» THE PROBLEM: Your task is to copy the listing exactly. Drop any pictures from the copy.

____ LISTING

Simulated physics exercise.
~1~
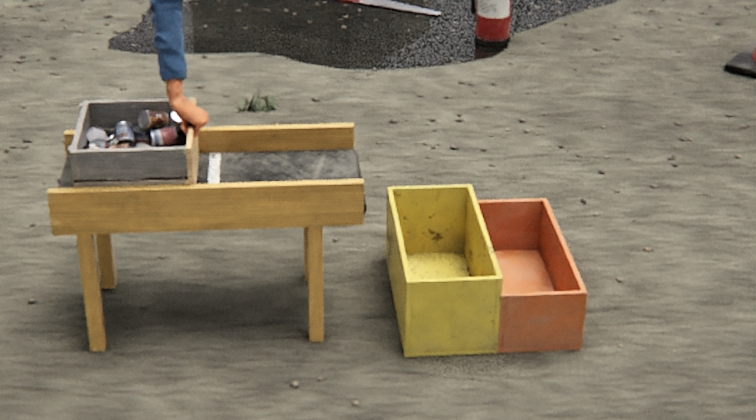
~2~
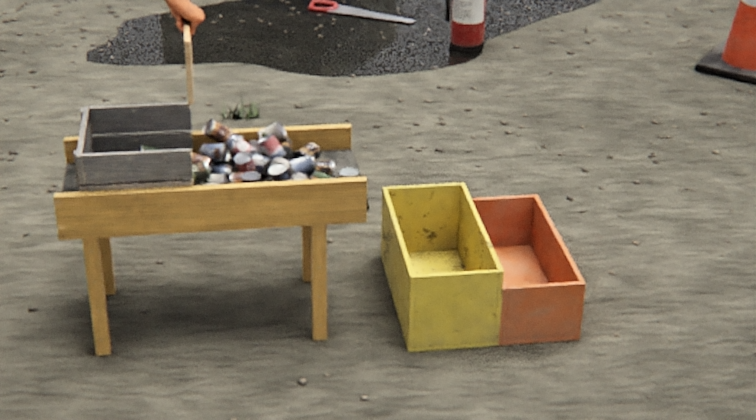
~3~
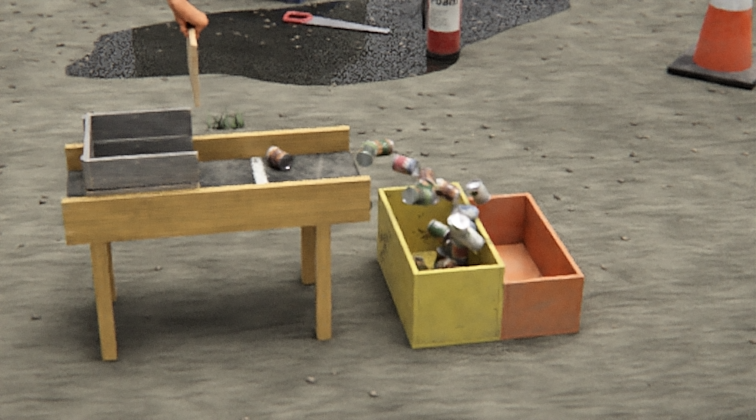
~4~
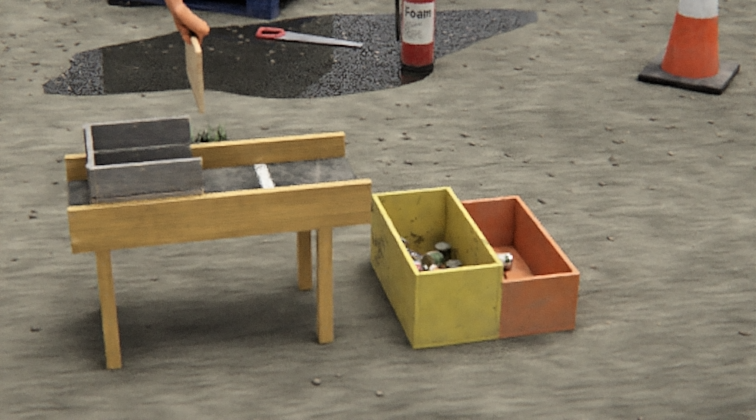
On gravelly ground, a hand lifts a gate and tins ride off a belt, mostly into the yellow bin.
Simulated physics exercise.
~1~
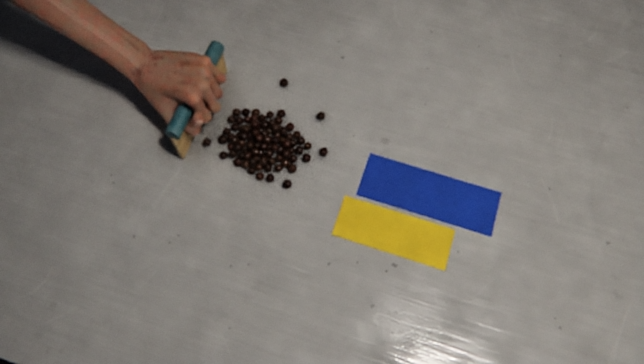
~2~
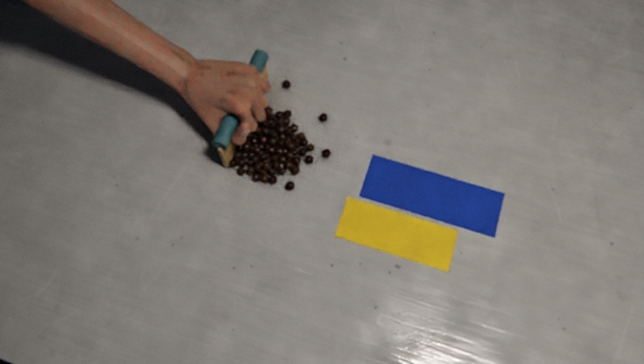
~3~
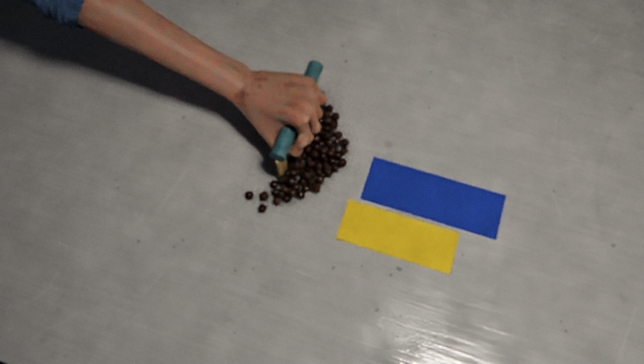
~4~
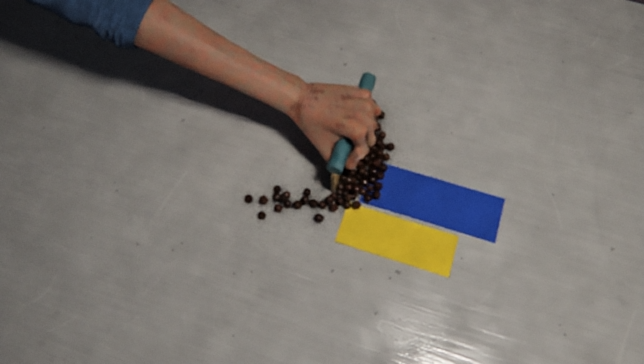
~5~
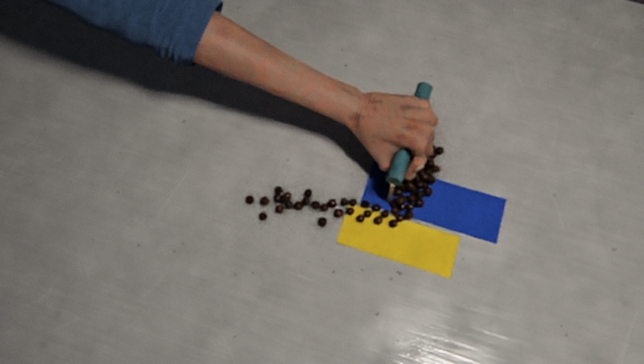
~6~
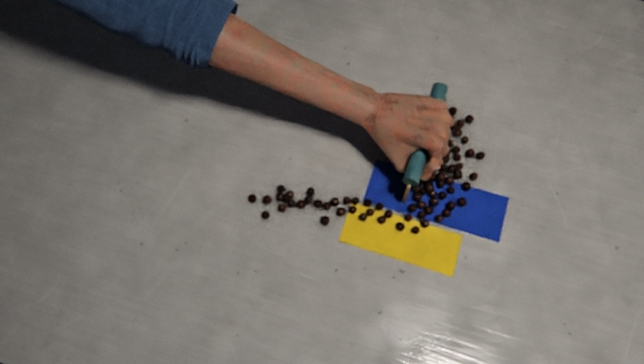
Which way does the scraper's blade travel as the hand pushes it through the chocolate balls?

________

» REPLY:
Simulated physics exercise.
~1~
~2~
~3~
~4~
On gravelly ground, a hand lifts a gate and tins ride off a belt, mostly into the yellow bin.
Simulated physics exercise.
~1~
~2~
~3~
~4~
~5~
~6~
Which way does the scraper's blade travel as the hand pushes it through the chocolate balls?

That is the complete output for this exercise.